(Stored entries)
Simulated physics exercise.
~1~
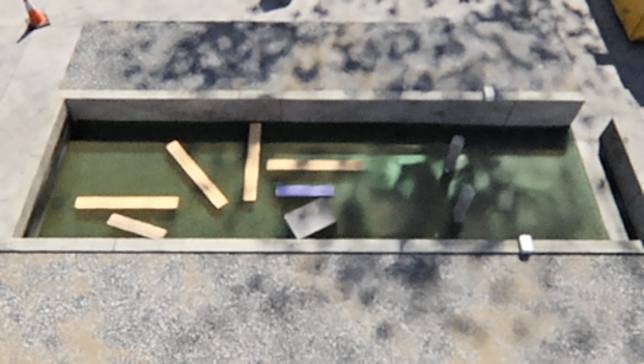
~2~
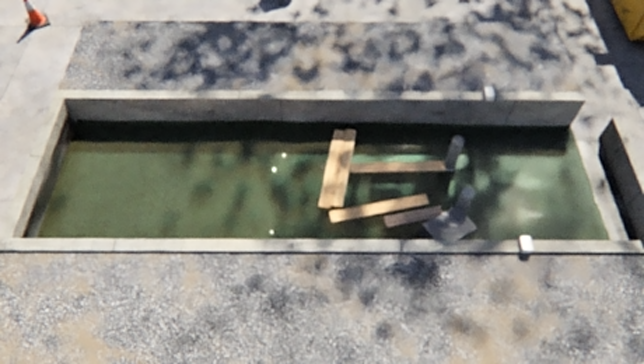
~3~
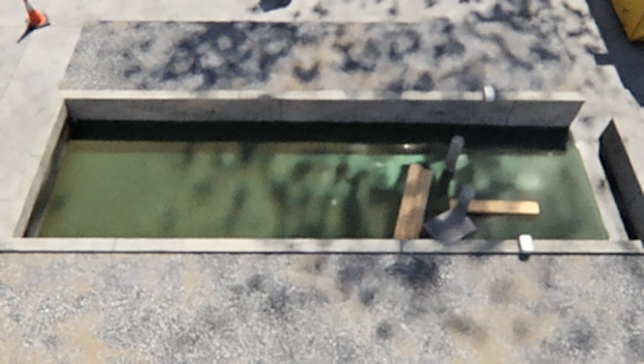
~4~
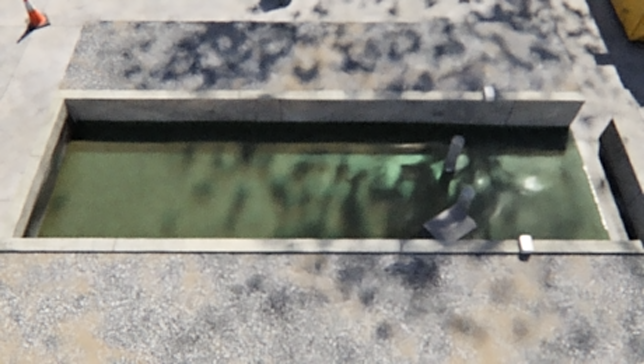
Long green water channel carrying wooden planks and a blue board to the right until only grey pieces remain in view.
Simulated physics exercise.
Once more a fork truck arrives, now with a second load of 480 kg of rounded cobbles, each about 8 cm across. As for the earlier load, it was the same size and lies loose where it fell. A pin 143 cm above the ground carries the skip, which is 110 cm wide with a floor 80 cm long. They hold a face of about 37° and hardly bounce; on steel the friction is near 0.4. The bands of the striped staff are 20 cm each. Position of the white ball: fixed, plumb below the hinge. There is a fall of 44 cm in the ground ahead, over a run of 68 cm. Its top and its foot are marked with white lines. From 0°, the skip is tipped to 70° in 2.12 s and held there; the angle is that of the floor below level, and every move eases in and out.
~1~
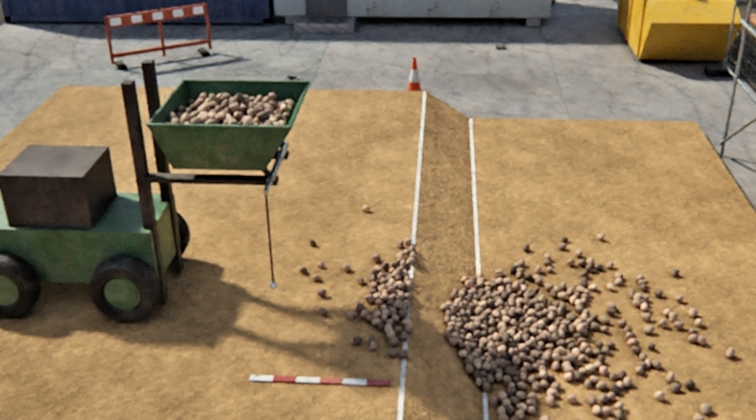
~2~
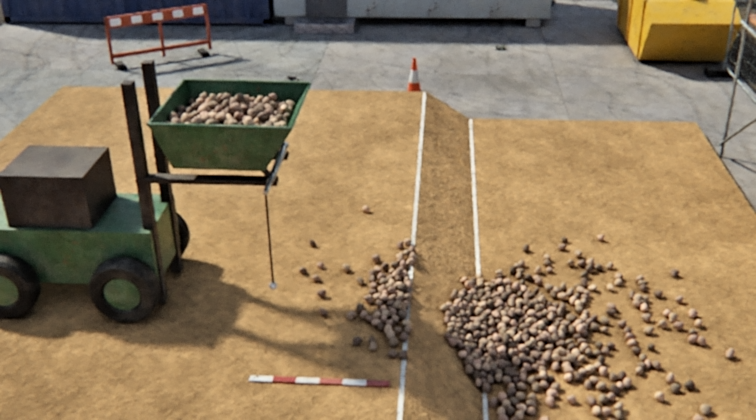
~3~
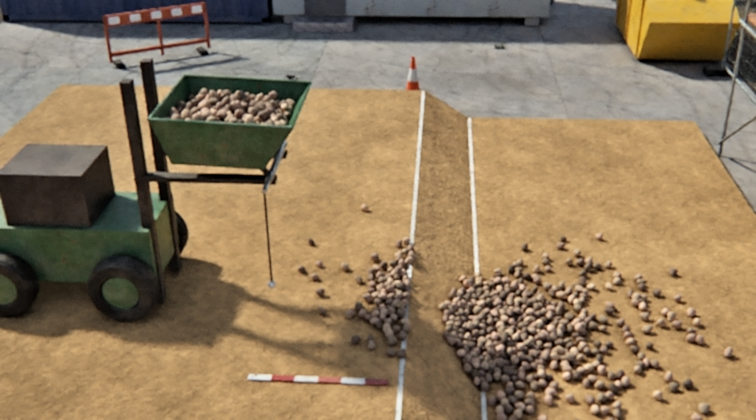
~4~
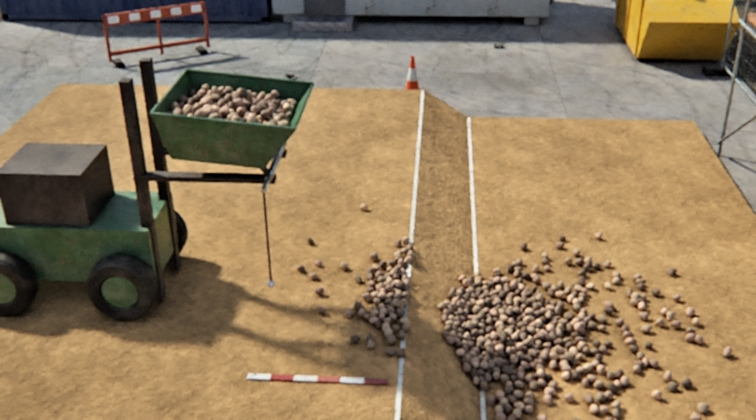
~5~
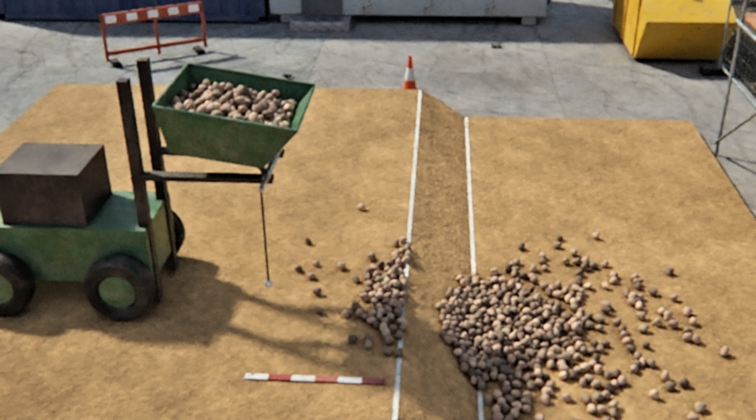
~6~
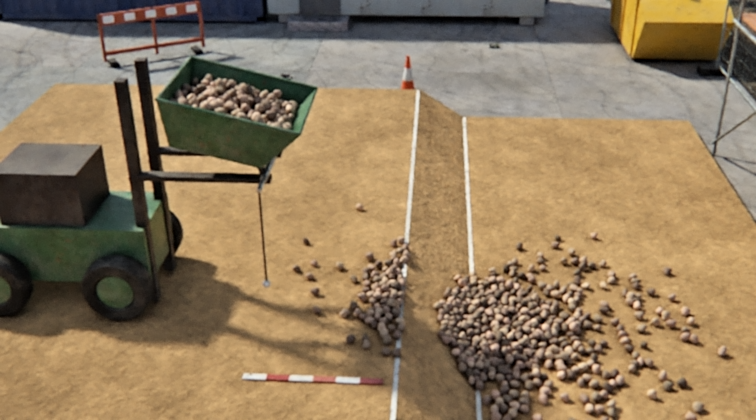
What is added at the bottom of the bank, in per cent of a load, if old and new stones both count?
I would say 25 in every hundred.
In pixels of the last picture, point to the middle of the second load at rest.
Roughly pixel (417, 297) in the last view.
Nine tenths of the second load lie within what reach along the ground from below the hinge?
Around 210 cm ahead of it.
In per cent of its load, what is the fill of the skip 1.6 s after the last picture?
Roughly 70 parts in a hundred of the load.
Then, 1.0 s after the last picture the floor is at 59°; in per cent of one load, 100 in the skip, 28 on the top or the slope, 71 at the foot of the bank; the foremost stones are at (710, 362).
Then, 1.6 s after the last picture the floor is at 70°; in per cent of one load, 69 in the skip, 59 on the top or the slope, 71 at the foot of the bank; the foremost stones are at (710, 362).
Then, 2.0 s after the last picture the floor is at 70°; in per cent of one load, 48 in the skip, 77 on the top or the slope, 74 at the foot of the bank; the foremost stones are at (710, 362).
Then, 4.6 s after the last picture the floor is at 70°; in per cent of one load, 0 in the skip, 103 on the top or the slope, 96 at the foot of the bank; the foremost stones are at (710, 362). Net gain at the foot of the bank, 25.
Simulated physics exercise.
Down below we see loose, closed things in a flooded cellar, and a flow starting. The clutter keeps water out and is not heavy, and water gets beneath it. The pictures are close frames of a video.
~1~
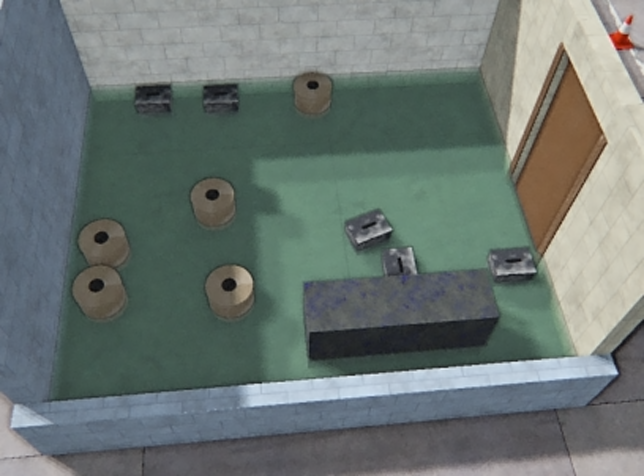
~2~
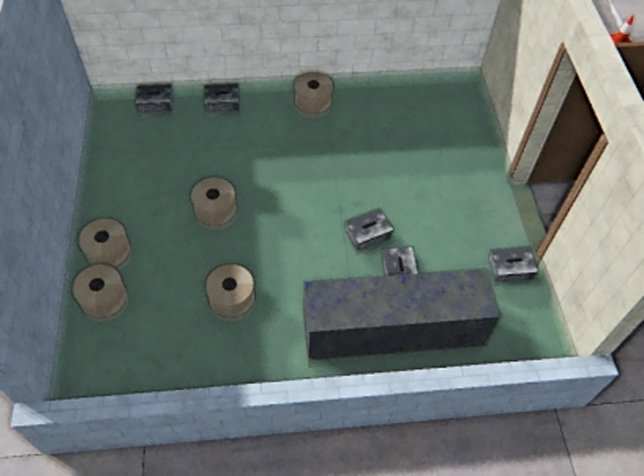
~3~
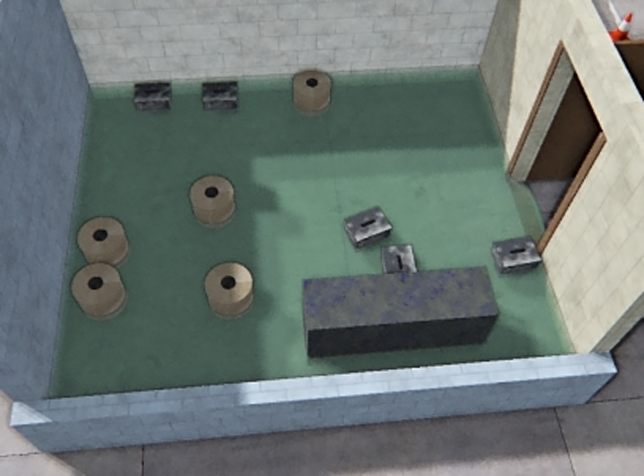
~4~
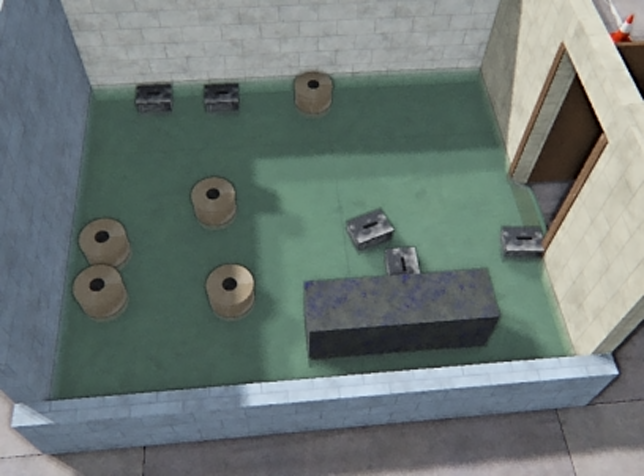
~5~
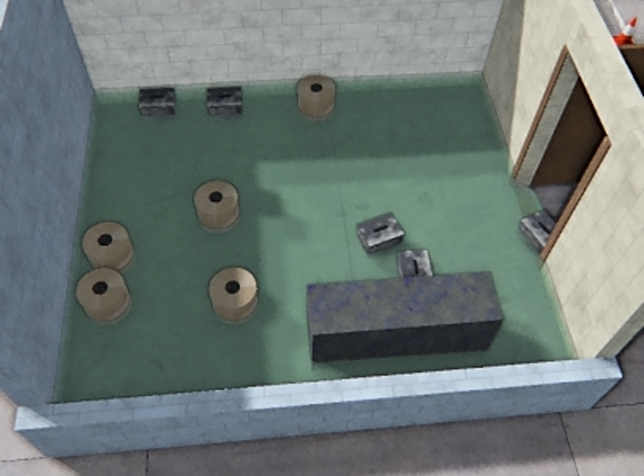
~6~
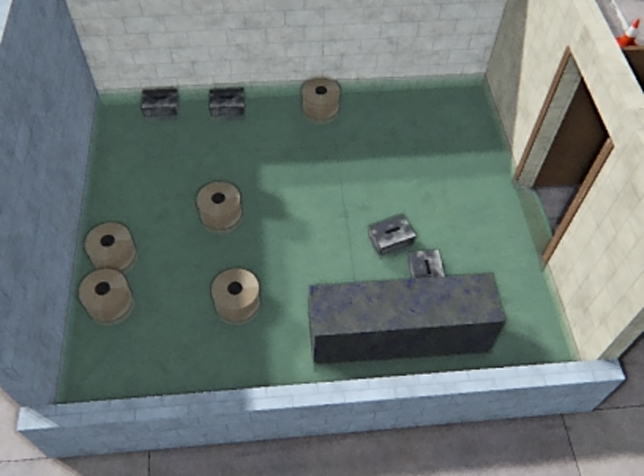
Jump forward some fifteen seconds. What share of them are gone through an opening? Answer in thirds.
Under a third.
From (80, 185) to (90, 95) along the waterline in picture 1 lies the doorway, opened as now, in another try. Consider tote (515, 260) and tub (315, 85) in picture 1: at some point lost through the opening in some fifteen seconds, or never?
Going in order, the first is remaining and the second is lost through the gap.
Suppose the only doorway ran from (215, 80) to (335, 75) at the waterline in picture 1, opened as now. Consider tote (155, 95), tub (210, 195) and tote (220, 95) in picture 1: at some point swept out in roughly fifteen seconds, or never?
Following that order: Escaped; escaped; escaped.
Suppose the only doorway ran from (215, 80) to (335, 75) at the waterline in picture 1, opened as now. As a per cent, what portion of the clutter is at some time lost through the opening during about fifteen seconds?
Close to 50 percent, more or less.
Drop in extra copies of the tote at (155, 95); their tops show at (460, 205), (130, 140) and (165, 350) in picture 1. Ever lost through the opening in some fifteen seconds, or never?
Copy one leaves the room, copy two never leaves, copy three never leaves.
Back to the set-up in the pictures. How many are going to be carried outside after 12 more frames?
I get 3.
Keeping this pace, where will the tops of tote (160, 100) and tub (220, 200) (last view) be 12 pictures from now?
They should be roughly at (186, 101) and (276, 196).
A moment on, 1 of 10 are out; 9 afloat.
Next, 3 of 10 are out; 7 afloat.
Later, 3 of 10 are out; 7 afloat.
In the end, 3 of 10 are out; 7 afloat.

Required task >> Show every line where the string "loose" appears.

Exercise solution >>
Once more a fork truck arrives, now with a second load of 480 kg of rounded cobbles, each about 8 cm across. As for the earlier load, it was the same size and lies loose where it fell. A pin 143 cm above the ground carries the skip, which is 110 cm wide with a floor 80 cm long. They hold a face of about 37° and hardly bounce; on steel the friction is near 0.4. The bands of the striped staff are 20 cm each. Position of the white ball: fixed, plumb below the hinge. There is a fall of 44 cm in the ground ahead, over a run of 68 cm. Its top and its foot are marked with white lines. From 0°, the skip is tipped to 70° in 2.12 s and held there; the angle is that of the floor below level, and every move eases in and out.
Down below we see loose, closed things in a flooded cellar, and a flow starting. The clutter keeps water out and is not heavy, and water gets beneath it. The pictures are close frames of a video.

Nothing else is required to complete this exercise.